Work to do
Word for word, print each line of the listing below; pictures stay out.

Dataset content

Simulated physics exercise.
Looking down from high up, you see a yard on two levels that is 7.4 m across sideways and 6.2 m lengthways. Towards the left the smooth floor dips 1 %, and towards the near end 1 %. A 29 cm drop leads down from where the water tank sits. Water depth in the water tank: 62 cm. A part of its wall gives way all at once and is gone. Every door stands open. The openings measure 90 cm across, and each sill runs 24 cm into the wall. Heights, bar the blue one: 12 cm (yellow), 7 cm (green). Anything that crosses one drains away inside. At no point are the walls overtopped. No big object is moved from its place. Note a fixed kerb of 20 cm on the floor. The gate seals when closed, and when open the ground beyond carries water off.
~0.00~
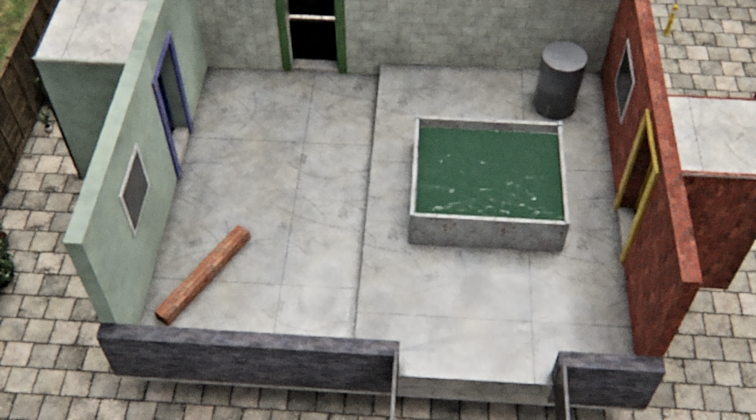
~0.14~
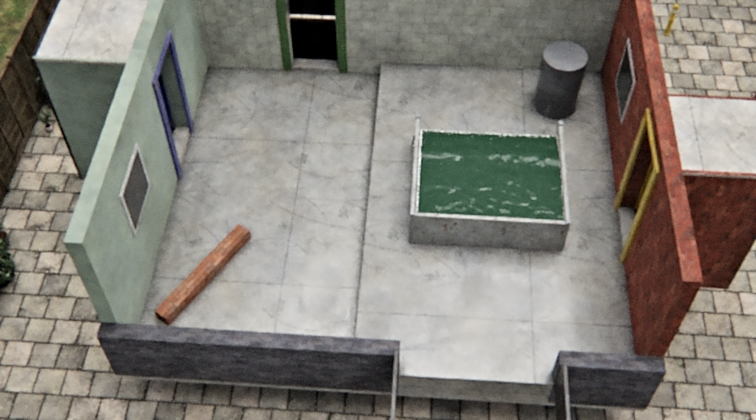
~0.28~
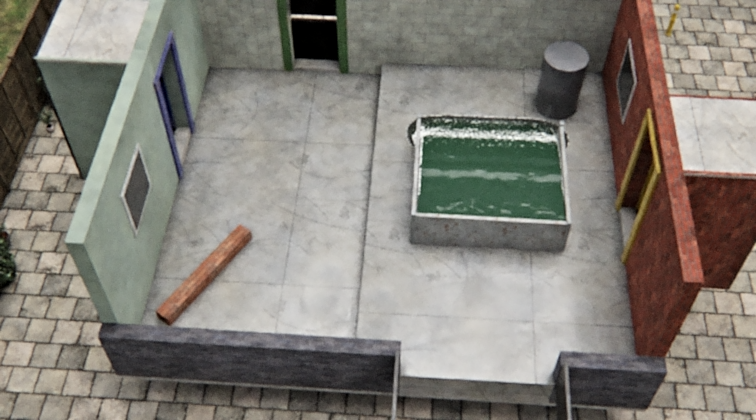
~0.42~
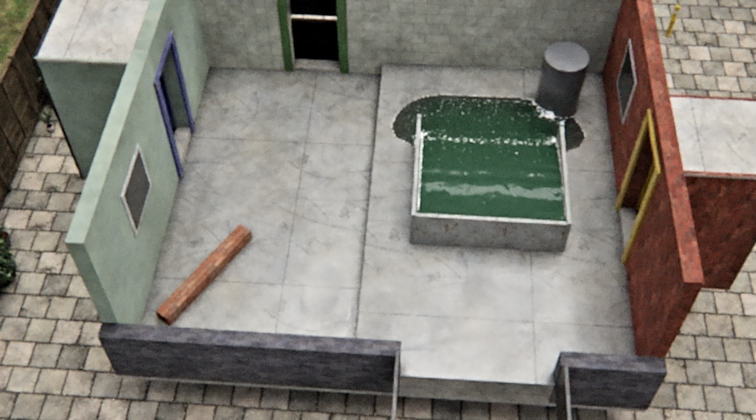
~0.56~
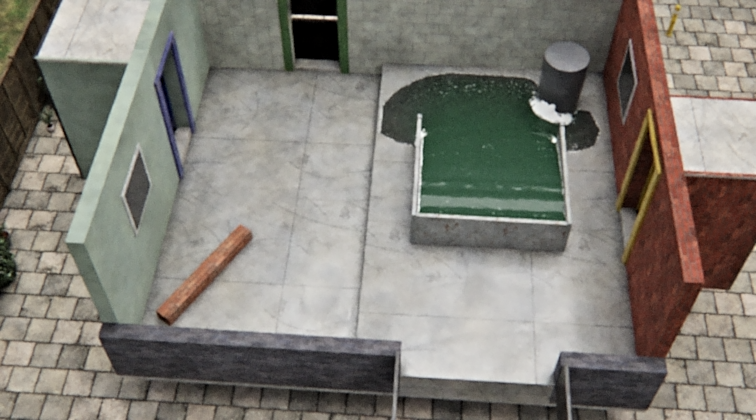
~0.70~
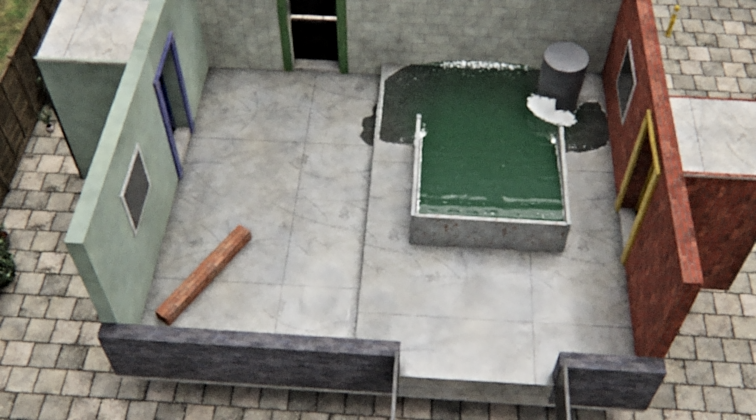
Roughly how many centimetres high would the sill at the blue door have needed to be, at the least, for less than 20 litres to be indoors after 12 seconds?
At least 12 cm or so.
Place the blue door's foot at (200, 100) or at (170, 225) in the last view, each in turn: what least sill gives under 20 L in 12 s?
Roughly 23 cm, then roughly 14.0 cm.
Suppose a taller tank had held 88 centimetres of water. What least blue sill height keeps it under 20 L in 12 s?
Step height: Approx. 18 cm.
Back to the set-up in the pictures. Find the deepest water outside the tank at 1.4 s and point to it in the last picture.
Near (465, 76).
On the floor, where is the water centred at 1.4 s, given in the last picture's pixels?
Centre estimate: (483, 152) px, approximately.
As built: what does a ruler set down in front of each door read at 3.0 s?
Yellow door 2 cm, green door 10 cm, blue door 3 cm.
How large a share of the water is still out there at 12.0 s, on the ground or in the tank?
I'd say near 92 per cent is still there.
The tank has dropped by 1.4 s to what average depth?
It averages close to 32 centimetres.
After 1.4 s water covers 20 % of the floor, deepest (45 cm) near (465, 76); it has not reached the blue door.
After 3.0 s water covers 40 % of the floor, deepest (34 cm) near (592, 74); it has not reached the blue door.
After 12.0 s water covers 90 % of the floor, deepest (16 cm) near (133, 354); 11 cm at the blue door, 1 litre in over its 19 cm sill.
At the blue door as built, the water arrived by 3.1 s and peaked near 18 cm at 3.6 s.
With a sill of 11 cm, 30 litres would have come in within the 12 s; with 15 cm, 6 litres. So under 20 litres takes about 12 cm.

Final answer
Simulated physics exercise.
Looking down from high up, you see a yard on two levels that is 7.4 m across sideways and 6.2 m lengthways. Towards the left the smooth floor dips 1 %, and towards the near end 1 %. A 29 cm drop leads down from where the water tank sits. Water depth in the water tank: 62 cm. A part of its wall gives way all at once and is gone. Every door stands open. The openings measure 90 cm across, and each sill runs 24 cm into the wall. Heights, bar the blue one: 12 cm (yellow), 7 cm (green). Anything that crosses one drains away inside. At no point are the walls overtopped. No big object is moved from its place. Note a fixed kerb of 20 cm on the floor. The gate seals when closed, and when open the ground beyond carries water off.
~0.00~
~0.14~
~0.28~
~0.42~
~0.56~
~0.70~
Roughly how many centimetres high would the sill at the blue door have needed to be, at the least, for less than 20 litres to be indoors after 12 seconds?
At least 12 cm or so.
Place the blue door's foot at (200, 100) or at (170, 225) in the last view, each in turn: what least sill gives under 20 L in 12 s?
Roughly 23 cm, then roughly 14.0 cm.
Suppose a taller tank had held 88 centimetres of water. What least blue sill height keeps it under 20 L in 12 s?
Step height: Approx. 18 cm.
Back to the set-up in the pictures. Find the deepest water outside the tank at 1.4 s and point to it in the last picture.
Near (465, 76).
On the floor, where is the water centred at 1.4 s, given in the last picture's pixels?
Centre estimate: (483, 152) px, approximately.
As built: what does a ruler set down in front of each door read at 3.0 s?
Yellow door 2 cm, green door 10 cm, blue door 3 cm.
How large a share of the water is still out there at 12.0 s, on the ground or in the tank?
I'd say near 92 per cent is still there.
The tank has dropped by 1.4 s to what average depth?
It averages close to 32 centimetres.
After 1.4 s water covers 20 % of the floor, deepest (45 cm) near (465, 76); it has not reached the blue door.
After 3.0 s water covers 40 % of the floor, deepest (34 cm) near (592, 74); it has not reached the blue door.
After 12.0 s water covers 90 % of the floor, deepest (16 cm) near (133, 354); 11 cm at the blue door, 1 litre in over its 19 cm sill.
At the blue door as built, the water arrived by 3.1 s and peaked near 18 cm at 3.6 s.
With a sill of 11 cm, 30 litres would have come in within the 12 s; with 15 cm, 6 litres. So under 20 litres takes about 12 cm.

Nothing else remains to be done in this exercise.